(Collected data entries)
-- START --

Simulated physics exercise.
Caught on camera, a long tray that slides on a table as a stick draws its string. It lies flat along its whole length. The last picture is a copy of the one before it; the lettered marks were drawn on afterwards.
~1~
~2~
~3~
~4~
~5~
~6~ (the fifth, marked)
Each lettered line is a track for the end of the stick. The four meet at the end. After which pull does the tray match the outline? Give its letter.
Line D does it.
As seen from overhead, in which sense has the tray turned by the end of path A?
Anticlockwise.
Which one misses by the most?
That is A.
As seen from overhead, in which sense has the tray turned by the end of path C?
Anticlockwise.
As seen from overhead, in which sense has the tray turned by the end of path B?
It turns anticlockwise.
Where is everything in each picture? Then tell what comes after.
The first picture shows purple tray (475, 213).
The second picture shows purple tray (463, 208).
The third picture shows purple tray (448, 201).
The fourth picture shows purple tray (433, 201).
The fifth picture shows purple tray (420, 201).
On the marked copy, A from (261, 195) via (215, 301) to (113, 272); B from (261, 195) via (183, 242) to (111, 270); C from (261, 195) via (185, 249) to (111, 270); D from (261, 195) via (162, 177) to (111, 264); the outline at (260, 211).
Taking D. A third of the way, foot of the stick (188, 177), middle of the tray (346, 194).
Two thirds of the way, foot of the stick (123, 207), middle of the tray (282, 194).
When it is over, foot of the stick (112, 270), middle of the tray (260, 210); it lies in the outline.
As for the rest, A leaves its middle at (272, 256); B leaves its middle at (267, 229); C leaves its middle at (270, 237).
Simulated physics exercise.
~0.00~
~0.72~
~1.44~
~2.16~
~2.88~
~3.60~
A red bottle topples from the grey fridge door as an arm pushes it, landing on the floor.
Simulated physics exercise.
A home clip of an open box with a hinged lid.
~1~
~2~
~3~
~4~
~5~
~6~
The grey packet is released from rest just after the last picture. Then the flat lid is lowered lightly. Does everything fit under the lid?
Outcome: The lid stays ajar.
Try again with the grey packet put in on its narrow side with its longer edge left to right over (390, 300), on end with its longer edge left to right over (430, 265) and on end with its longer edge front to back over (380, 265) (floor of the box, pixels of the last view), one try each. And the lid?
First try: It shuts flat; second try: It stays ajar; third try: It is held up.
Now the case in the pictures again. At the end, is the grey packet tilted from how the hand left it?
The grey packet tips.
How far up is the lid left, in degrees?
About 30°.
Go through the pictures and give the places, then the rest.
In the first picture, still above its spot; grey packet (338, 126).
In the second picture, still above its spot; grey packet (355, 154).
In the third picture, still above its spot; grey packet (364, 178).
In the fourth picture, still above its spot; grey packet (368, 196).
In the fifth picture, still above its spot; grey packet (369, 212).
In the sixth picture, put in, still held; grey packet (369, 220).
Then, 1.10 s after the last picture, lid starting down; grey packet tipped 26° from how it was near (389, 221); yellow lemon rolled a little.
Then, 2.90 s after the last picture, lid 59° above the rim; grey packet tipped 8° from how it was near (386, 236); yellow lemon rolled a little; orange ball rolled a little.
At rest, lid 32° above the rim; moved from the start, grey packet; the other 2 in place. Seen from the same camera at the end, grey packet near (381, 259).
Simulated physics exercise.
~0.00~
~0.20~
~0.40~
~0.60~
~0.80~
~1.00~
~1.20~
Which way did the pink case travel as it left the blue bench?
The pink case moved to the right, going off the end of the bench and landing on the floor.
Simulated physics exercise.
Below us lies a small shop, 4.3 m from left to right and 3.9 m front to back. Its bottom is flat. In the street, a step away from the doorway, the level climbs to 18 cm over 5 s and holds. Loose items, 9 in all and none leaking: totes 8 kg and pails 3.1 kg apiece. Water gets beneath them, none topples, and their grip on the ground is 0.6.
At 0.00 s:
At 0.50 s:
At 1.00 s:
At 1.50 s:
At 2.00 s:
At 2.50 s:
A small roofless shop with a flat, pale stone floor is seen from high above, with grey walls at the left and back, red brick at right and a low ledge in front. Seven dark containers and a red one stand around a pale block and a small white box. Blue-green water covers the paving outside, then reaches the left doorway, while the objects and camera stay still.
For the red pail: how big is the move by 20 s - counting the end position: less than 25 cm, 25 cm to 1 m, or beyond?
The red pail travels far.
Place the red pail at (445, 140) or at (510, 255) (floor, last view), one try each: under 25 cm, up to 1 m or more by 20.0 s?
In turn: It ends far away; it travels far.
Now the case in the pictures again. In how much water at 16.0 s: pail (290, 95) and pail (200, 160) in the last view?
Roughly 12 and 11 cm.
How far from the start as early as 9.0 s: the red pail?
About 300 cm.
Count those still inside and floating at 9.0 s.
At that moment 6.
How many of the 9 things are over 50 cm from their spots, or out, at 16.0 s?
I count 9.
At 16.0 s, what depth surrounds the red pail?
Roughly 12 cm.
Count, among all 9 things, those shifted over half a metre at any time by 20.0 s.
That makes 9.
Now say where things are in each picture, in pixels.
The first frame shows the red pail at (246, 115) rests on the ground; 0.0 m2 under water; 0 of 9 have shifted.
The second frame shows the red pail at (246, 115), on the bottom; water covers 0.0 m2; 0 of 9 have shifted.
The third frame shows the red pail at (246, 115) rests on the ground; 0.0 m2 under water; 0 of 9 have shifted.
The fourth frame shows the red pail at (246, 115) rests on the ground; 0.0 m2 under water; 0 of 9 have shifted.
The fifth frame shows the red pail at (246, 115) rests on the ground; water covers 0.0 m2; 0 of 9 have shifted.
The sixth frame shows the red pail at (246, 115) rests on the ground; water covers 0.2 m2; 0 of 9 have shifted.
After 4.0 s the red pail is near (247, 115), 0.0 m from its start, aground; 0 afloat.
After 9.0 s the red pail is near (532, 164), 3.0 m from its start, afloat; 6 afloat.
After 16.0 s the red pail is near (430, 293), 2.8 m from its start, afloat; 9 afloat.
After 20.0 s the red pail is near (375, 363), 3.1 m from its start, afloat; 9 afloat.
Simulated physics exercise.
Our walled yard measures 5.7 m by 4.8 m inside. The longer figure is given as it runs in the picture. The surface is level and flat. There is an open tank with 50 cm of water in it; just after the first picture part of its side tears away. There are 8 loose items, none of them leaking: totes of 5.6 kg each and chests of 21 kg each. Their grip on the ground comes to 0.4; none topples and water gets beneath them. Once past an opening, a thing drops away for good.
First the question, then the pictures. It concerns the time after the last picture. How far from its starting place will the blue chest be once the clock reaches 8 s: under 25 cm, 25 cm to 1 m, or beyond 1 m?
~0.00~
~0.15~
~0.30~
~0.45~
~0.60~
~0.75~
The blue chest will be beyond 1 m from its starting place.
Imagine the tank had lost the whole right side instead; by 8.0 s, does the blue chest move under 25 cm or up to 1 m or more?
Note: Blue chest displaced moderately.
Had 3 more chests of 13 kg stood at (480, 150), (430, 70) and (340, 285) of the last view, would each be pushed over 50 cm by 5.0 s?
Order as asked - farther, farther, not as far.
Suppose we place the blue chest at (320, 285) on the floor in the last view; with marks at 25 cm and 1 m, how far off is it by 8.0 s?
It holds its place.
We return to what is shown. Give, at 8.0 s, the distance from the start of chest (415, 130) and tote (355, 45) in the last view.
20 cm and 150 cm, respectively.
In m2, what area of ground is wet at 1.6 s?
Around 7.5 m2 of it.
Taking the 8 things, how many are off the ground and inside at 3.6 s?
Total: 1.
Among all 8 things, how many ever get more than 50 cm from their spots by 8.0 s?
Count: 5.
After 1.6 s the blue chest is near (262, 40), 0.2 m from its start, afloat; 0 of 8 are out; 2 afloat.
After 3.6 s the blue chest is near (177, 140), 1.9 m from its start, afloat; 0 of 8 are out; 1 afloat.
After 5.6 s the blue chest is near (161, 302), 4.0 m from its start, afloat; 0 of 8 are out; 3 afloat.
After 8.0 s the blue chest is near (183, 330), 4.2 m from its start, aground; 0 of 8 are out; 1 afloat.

-- END --

__PROBLEM DETAILS__:
From the listing, copy every line where the string "grip" appears.

__RESPONSE TO THE EXERCISE__:
Below us lies a small shop, 4.3 m from left to right and 3.9 m front to back. Its bottom is flat. In the street, a step away from the doorway, the level climbs to 18 cm over 5 s and holds. Loose items, 9 in all and none leaking: totes 8 kg and pails 3.1 kg apiece. Water gets beneath them, none topples, and their grip on the ground is 0.6.
Our walled yard measures 5.7 m by 4.8 m inside. The longer figure is given as it runs in the picture. The surface is level and flat. There is an open tank with 50 cm of water in it; just after the first picture part of its side tears away. There are 8 loose items, none of them leaking: totes of 5.6 kg each and chests of 21 kg each. Their grip on the ground comes to 0.4; none topples and water gets beneath them. Once past an opening, a thing drops away for good.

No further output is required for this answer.